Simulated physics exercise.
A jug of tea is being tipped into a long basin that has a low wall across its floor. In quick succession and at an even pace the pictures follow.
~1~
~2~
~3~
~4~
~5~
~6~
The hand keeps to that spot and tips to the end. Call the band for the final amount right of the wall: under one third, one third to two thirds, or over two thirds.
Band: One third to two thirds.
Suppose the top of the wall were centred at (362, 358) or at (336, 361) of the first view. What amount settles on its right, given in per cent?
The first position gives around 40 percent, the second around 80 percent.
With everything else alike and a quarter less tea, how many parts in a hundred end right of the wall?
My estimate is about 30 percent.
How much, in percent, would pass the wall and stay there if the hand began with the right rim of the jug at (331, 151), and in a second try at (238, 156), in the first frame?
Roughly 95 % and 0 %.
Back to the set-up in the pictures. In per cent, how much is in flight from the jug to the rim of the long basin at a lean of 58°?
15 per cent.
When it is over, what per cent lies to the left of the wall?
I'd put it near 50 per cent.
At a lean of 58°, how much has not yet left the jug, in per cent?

---

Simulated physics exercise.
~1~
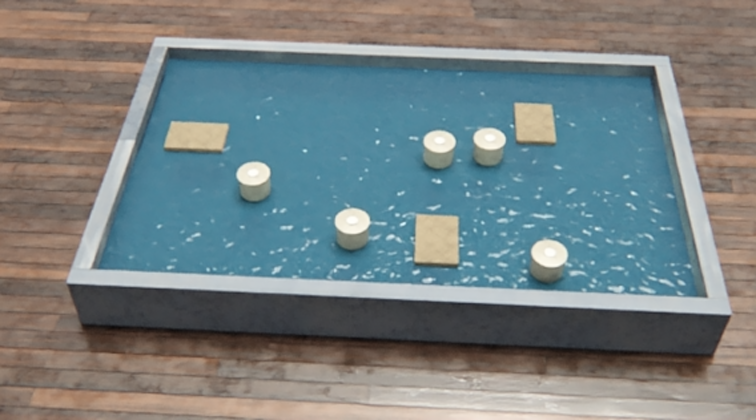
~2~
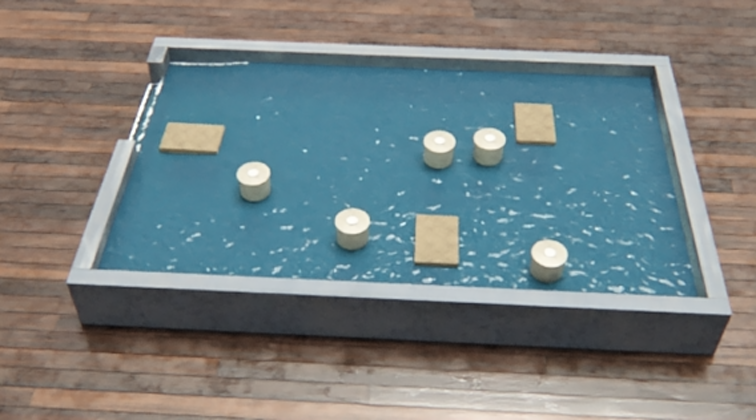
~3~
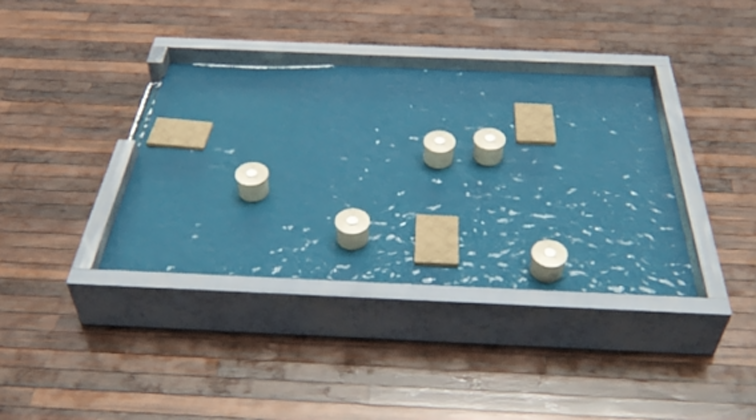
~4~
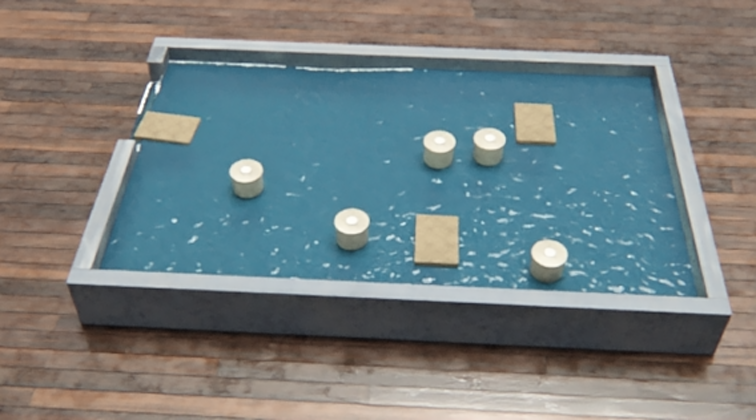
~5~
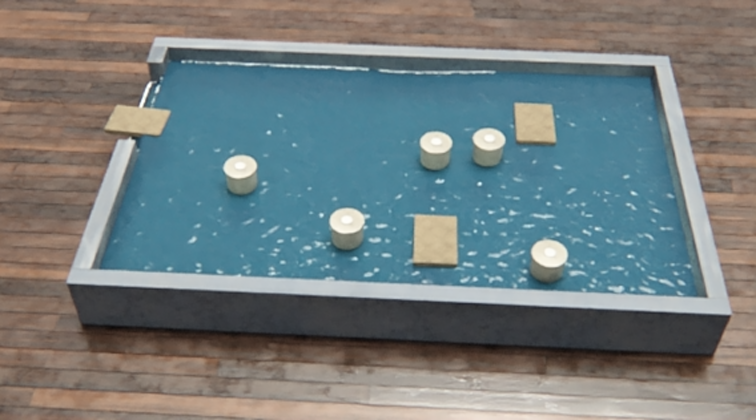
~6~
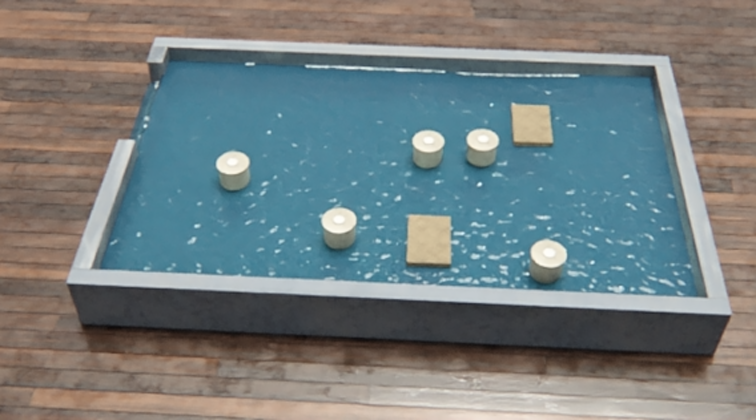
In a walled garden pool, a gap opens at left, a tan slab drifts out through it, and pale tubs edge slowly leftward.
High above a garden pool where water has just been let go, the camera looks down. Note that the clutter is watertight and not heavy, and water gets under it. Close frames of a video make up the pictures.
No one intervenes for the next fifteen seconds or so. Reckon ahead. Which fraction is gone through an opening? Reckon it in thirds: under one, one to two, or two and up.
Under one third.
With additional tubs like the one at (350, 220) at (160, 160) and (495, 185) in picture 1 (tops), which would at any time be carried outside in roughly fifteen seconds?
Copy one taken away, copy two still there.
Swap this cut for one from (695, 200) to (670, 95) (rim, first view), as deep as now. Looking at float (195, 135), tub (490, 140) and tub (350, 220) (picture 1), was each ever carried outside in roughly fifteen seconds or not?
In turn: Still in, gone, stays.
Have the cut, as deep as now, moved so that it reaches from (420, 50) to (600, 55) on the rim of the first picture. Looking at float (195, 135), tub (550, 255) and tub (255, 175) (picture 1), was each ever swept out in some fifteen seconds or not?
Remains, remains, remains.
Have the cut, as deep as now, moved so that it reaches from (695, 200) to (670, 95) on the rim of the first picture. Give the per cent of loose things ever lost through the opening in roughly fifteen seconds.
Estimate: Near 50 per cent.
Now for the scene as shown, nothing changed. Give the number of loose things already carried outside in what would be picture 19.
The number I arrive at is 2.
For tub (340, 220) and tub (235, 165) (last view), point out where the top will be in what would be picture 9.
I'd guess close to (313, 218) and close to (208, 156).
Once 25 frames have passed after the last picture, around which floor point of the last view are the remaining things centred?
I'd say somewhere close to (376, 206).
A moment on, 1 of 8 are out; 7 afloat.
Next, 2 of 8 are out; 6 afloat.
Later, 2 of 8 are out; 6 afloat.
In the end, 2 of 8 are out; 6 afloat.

==

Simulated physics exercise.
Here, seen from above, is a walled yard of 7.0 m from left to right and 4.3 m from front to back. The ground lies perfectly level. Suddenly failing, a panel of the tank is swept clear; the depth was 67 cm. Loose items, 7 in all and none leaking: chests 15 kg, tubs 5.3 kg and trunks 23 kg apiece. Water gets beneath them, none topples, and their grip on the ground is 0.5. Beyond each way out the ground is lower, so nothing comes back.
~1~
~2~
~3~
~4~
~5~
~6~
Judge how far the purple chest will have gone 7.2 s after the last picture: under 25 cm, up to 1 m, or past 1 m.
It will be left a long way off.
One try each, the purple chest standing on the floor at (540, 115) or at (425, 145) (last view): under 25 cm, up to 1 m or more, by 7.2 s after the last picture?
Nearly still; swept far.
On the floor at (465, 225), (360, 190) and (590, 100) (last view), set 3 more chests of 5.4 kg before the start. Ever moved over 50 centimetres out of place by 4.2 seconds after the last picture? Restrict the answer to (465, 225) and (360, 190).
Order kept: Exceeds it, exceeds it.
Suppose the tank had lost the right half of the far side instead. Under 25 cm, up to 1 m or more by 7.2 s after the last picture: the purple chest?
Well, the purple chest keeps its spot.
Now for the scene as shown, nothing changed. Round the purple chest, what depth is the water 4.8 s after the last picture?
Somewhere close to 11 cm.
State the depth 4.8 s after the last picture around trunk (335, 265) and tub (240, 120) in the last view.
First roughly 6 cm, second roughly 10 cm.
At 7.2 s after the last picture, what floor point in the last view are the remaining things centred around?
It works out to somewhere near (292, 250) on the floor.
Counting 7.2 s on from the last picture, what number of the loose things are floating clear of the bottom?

Required task: For the string "clear", count the lines of the entries above that include it; answer with the number only.

Expected answer: 2